▶ _Your instructions_:
Quote the listing below in full and exactly as written, but omit every picture.

▶ _Available data_:
(begin)

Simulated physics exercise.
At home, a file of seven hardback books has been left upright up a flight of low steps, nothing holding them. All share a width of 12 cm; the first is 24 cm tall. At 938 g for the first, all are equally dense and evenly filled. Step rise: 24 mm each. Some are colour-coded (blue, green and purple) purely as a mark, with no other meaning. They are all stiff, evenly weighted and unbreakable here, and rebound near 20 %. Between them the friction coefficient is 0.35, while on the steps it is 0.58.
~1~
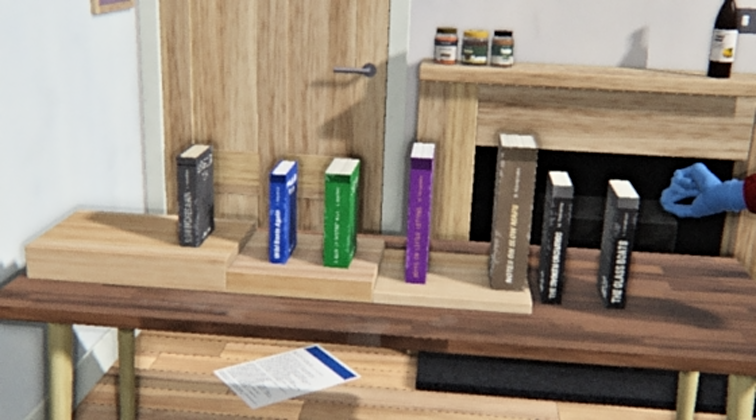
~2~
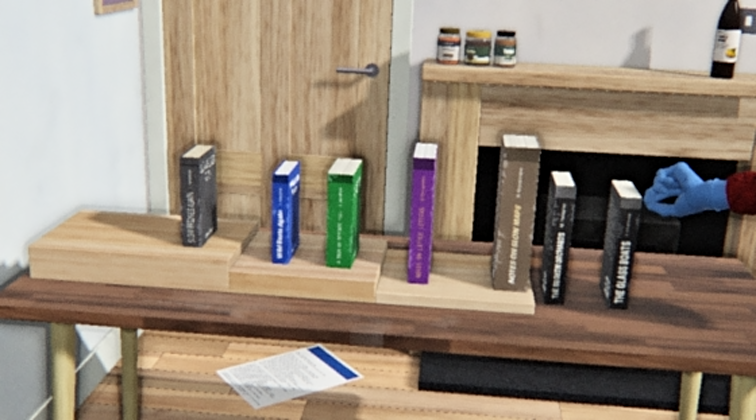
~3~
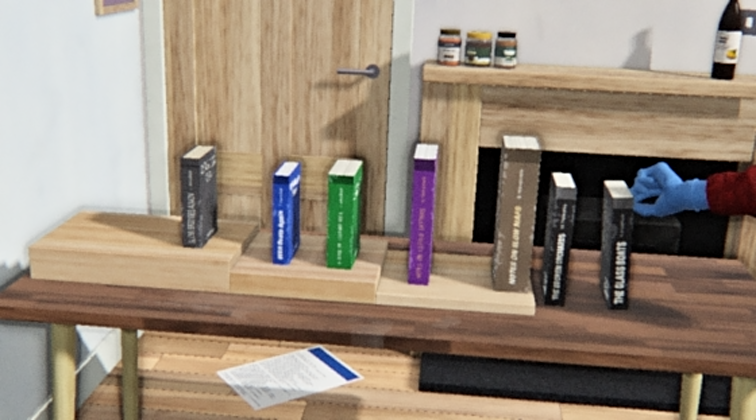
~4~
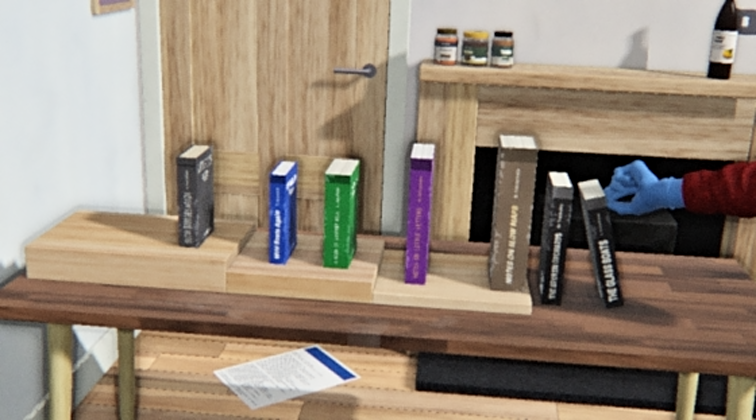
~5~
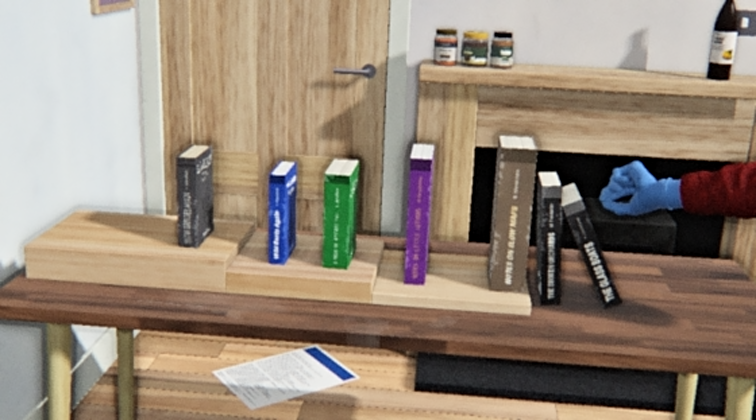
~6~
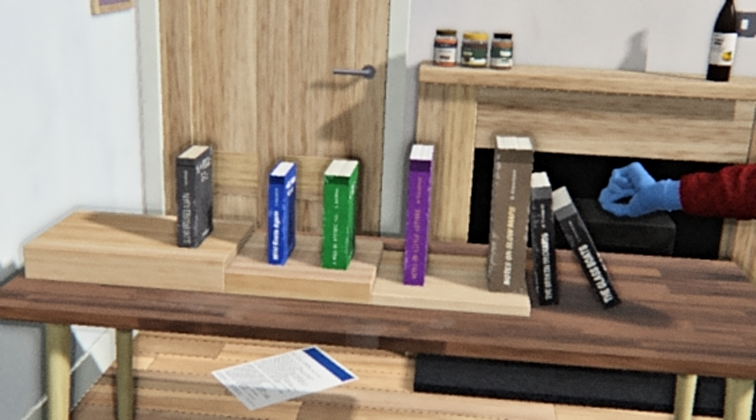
On a wooden table, a blue-gloved hand pushes the rightmost black book leftward against its neighbour.
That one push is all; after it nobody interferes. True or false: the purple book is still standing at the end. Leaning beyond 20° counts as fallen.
True.
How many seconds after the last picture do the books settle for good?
At roughly 0.5 s.
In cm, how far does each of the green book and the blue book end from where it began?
Moved: Green 0, blue 0.
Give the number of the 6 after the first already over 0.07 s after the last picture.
I make it 0 by that time.
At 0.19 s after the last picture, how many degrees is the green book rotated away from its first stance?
Roughly 0°.
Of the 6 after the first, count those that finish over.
It comes to 0.
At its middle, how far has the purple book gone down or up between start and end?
Height change: About 0 cm lower.
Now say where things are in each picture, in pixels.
In the first frame (we follow the side turned to the camera), finger (672, 200) 6 cm from the first book; purple book (418, 222); green book (337, 222); blue book (278, 220); no other piece has moved.
Finger (655, 199) 26 mm from the first book; purple book (421, 222), in the second frame.
Finger (636, 199) pushing; purple book (421, 223); no other piece has moved, in the third frame.
Finger (613, 197) pushing; purple book (418, 223); no other piece has moved, in the fourth frame.
Finger (611, 198) stopped; purple book (418, 223); steepest lean 5°, the book at (551, 247); one has shifted, in the fifth frame.
Finger (610, 199) stopped; purple book (417, 224); green book (335, 223); blue book (276, 221); steepest lean 9°, the book at (546, 248); one has shifted, in the sixth frame.
Then, 0.07 s on from the sixth picture, none of the 6 other books over, 1 disturbed; purple book unmoved.
Finally, none of the 6 other books over, 1 disturbed; purple book unmoved; green book unmoved; blue book unmoved. Six left standing. Seen by the last camera, middles, purple book near (419, 215), green book near (340, 215).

(end)

▶ _Result below_:
Simulated physics exercise.
At home, a file of seven hardback books has been left upright up a flight of low steps, nothing holding them. All share a width of 12 cm; the first is 24 cm tall. At 938 g for the first, all are equally dense and evenly filled. Step rise: 24 mm each. Some are colour-coded (blue, green and purple) purely as a mark, with no other meaning. They are all stiff, evenly weighted and unbreakable here, and rebound near 20 %. Between them the friction coefficient is 0.35, while on the steps it is 0.58.
~1~
~2~
~3~
~4~
~5~
~6~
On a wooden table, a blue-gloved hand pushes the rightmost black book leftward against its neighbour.
That one push is all; after it nobody interferes. True or false: the purple book is still standing at the end. Leaning beyond 20° counts as fallen.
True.
How many seconds after the last picture do the books settle for good?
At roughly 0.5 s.
In cm, how far does each of the green book and the blue book end from where it began?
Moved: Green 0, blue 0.
Give the number of the 6 after the first already over 0.07 s after the last picture.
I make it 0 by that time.
At 0.19 s after the last picture, how many degrees is the green book rotated away from its first stance?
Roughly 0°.
Of the 6 after the first, count those that finish over.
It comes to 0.
At its middle, how far has the purple book gone down or up between start and end?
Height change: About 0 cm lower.
Now say where things are in each picture, in pixels.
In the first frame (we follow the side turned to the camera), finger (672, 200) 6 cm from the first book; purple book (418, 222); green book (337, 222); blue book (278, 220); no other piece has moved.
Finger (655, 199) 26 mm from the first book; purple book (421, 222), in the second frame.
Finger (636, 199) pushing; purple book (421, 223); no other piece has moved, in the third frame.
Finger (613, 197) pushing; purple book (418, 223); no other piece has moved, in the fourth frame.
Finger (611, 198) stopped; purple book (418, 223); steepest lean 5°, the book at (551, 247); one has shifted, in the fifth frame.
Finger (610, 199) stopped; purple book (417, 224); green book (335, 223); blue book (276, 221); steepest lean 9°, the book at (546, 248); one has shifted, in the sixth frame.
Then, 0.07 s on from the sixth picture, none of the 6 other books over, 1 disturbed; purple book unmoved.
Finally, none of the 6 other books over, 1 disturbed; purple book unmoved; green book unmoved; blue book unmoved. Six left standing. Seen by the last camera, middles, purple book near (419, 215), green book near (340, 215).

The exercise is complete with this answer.